= To do =
Below are records. Count every line containing the word "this" and give the number alone.

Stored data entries
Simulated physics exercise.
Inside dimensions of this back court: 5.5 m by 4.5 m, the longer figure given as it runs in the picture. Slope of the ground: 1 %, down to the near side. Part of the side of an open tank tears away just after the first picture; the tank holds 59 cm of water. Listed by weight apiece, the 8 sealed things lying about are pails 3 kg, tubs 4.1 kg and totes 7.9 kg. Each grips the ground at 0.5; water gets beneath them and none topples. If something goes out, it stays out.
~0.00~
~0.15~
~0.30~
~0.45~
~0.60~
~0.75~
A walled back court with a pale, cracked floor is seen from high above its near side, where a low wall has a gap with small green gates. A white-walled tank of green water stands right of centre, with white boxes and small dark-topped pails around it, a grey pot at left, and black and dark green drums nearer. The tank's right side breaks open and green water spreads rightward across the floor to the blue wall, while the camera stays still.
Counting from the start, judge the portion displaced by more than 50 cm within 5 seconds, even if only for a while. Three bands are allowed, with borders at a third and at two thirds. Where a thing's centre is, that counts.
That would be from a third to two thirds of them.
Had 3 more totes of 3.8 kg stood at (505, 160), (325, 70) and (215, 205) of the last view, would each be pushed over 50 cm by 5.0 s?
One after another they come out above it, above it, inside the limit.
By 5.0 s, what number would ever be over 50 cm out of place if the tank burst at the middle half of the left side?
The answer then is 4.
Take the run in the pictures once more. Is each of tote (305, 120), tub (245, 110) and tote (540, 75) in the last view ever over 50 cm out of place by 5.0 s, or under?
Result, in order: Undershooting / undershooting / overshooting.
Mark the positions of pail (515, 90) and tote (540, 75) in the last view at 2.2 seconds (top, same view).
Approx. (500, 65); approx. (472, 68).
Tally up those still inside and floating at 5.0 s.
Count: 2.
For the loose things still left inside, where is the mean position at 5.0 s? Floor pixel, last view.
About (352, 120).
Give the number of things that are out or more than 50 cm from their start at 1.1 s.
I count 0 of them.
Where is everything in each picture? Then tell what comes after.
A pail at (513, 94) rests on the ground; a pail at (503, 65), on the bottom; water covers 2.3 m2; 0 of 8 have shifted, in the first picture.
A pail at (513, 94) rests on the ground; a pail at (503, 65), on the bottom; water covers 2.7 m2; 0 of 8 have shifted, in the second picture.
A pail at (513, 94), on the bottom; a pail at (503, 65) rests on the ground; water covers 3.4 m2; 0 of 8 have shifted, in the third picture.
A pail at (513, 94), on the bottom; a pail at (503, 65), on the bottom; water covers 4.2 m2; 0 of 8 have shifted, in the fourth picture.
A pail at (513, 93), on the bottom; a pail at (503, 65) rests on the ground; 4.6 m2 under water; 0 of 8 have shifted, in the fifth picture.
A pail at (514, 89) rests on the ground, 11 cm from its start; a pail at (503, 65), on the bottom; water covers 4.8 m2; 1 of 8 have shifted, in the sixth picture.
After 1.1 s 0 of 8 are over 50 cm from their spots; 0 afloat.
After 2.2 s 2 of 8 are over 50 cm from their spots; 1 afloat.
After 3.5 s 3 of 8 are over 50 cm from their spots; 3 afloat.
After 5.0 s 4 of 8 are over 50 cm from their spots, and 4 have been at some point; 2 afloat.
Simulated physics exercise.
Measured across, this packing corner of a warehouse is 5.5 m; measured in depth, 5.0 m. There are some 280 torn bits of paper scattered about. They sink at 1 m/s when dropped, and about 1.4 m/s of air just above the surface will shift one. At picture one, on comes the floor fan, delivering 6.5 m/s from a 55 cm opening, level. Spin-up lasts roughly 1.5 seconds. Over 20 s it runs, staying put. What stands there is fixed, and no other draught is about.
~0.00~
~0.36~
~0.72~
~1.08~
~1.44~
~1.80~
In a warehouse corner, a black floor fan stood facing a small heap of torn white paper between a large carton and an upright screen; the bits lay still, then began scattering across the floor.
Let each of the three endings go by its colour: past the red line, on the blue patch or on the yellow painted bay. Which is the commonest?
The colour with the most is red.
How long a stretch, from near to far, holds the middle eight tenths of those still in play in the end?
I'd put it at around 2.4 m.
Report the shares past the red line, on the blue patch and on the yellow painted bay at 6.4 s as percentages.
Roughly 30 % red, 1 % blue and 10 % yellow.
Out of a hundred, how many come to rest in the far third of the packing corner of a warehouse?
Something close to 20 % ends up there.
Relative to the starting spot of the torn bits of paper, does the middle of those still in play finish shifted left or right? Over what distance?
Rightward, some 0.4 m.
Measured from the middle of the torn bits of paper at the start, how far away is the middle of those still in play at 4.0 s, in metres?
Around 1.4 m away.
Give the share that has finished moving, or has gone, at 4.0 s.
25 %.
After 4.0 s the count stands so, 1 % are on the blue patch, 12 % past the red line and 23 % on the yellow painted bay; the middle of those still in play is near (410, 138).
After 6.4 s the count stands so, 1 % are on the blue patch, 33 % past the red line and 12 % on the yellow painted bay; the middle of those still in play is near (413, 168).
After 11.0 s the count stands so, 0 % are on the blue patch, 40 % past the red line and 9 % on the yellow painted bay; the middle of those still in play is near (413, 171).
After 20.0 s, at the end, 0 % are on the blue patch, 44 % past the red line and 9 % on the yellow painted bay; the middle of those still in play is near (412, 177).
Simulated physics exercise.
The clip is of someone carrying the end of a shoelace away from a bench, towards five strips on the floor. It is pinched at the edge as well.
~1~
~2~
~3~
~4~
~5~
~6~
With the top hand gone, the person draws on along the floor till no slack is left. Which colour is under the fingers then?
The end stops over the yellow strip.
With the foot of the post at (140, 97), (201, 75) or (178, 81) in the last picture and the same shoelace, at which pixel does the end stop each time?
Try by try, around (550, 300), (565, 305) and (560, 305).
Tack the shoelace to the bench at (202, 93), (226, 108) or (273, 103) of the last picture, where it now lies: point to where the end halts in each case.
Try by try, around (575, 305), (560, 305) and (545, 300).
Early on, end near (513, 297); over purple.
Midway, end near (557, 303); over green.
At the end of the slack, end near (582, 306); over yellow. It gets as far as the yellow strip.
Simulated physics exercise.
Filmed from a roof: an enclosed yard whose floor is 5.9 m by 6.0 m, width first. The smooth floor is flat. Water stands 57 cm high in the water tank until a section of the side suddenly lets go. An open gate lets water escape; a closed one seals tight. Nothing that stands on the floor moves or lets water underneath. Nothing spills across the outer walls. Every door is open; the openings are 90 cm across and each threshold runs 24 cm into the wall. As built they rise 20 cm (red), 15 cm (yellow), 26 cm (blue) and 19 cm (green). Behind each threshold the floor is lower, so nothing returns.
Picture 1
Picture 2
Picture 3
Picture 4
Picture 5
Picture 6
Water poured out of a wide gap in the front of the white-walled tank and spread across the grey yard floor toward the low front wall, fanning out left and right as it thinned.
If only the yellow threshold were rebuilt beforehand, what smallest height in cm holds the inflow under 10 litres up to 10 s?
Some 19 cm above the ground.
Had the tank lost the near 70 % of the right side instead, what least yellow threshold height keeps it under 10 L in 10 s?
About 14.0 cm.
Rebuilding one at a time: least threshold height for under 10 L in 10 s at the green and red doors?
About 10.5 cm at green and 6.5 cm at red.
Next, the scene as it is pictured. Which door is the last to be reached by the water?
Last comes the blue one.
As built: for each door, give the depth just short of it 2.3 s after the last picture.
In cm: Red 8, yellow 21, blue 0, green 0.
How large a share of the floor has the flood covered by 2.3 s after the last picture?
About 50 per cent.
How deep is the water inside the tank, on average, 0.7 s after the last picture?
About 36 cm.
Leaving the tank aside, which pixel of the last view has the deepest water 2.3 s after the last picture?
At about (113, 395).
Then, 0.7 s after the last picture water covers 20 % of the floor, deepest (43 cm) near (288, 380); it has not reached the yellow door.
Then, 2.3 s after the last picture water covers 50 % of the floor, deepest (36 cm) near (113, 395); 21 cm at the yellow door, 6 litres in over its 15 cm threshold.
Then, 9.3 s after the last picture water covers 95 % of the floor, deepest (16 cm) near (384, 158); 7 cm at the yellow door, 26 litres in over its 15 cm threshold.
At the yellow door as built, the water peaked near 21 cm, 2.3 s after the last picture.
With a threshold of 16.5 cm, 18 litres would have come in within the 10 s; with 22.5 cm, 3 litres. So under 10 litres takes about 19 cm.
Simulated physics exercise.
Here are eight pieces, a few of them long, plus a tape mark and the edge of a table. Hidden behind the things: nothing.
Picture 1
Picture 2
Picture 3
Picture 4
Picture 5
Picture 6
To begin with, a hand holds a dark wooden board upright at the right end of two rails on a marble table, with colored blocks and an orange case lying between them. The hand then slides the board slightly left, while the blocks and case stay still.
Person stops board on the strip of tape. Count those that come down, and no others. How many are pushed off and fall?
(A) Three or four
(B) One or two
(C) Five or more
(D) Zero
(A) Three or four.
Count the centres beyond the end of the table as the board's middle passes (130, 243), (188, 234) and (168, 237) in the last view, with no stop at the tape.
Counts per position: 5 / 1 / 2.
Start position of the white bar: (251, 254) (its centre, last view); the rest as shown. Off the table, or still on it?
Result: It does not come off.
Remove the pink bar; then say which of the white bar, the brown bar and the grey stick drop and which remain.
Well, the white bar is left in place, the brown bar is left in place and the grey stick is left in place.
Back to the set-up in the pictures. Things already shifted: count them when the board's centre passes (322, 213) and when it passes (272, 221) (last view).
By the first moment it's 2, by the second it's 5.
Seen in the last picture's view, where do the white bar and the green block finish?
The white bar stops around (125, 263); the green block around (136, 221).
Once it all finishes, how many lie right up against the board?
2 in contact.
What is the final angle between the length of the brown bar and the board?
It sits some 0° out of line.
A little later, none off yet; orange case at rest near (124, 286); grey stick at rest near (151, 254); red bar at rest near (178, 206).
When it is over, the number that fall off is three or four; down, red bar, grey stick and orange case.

= Worked solution =
2